- EXERCISE BRIEF:
Will you repeat only the lines beginning at the one that mentions "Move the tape" and ending at the one that mentions "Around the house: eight", both of them included, exactly?

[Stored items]
┄┄┄┄┄┄┄┄┄┄
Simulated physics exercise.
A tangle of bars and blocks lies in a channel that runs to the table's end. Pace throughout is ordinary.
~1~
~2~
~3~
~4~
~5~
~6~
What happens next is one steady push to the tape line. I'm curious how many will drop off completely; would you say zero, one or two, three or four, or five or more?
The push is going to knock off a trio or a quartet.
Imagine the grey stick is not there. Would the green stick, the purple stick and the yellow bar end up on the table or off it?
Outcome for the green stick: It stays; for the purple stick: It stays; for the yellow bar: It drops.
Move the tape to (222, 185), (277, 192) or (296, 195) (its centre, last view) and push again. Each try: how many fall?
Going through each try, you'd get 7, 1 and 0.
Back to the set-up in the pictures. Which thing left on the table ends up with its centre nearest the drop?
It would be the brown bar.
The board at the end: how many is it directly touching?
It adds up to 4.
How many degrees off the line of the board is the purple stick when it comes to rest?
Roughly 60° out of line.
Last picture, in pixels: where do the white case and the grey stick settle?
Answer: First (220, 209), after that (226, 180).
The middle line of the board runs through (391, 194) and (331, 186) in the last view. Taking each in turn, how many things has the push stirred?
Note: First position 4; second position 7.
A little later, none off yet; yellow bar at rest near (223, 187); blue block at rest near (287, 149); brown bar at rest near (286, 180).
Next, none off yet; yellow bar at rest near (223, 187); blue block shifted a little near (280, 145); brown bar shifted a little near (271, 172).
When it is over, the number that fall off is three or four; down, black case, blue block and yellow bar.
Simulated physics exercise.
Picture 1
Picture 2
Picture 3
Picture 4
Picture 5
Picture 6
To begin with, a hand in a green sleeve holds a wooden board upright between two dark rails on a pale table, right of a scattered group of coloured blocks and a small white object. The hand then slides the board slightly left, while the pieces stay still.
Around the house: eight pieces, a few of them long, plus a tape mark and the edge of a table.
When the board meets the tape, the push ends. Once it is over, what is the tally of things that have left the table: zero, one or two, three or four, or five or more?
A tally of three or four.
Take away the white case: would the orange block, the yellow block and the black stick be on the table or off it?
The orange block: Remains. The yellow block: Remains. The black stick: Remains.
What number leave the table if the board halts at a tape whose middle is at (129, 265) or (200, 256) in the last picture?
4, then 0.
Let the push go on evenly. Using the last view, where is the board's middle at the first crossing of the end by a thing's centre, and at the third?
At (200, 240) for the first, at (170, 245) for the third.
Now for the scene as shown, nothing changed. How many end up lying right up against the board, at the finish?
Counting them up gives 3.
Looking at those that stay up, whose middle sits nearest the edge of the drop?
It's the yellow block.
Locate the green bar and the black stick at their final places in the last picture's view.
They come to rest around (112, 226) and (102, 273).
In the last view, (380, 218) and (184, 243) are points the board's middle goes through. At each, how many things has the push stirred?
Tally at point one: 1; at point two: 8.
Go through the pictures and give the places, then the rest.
┄┄┄┄┄┄┄┄┄┄
- CORRECT ANSWER:
Move the tape to (222, 185), (277, 192) or (296, 195) (its centre, last view) and push again. Each try: how many fall?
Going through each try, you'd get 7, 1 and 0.
Back to the set-up in the pictures. Which thing left on the table ends up with its centre nearest the drop?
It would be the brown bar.
The board at the end: how many is it directly touching?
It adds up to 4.
How many degrees off the line of the board is the purple stick when it comes to rest?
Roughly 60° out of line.
Last picture, in pixels: where do the white case and the grey stick settle?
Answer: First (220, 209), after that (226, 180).
The middle line of the board runs through (391, 194) and (331, 186) in the last view. Taking each in turn, how many things has the push stirred?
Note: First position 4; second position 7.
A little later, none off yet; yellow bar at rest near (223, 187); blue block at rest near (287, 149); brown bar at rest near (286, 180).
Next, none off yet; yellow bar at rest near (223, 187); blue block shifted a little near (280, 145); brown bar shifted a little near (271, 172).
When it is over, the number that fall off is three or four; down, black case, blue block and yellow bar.
Simulated physics exercise.
Picture 1
Picture 2
Picture 3
Picture 4
Picture 5
Picture 6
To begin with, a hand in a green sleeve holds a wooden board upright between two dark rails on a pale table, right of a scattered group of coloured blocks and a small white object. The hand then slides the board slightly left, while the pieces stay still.
Around the house: eight pieces, a few of them long, plus a tape mark and the edge of a table.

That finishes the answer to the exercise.